■ **TASK PROMPT**
Return the listing below verbatim. Pictures do not belong in the copy.

┄┄┄┄┄┄┄┄┄┄

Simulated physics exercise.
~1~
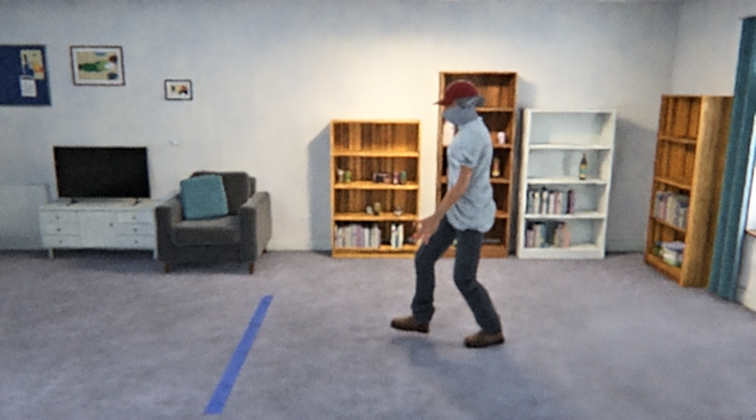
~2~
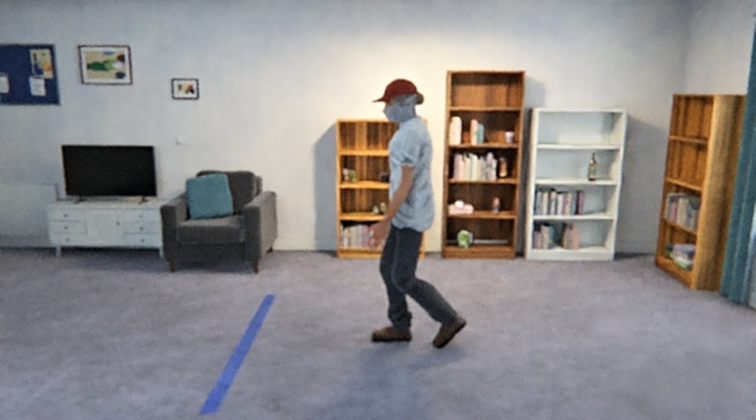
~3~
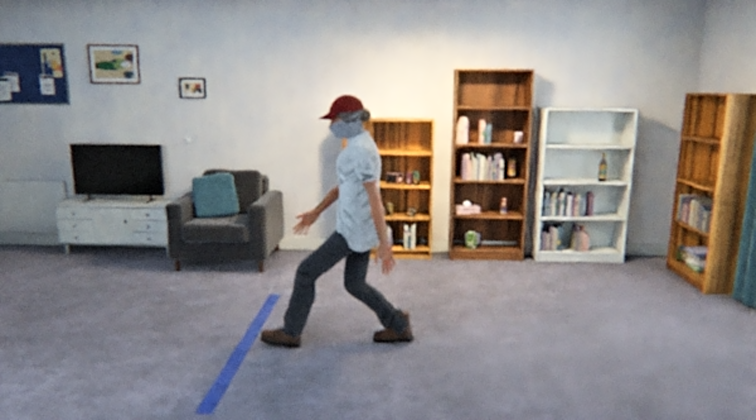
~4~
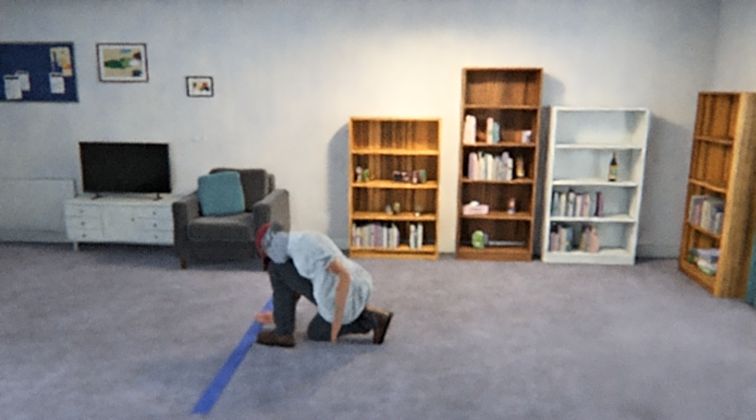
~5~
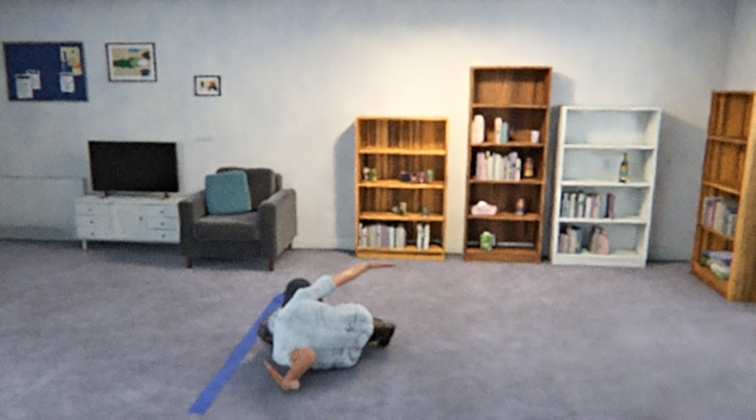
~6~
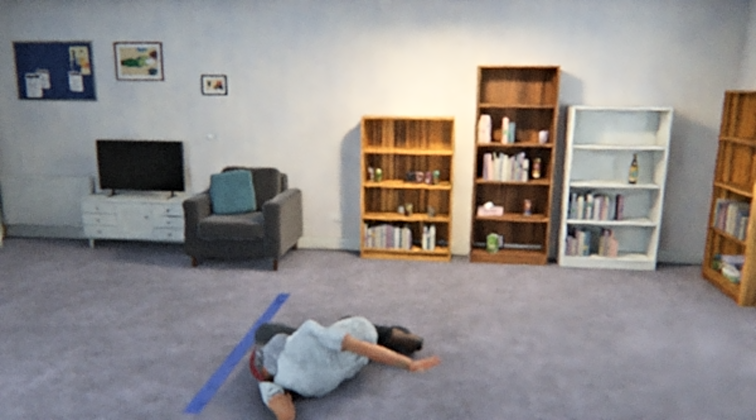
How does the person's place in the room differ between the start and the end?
At the start the person is upright in front of the bookcases, well to the right of the blue tape. At the end the person lies on the carpet farther left and lower in view, just short of the tape.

┄┄┄┄┄┄┄┄┄┄

■ **TASK SOLUTION**
Simulated physics exercise.
~1~
~2~
~3~
~4~
~5~
~6~
How does the person's place in the room differ between the start and the end?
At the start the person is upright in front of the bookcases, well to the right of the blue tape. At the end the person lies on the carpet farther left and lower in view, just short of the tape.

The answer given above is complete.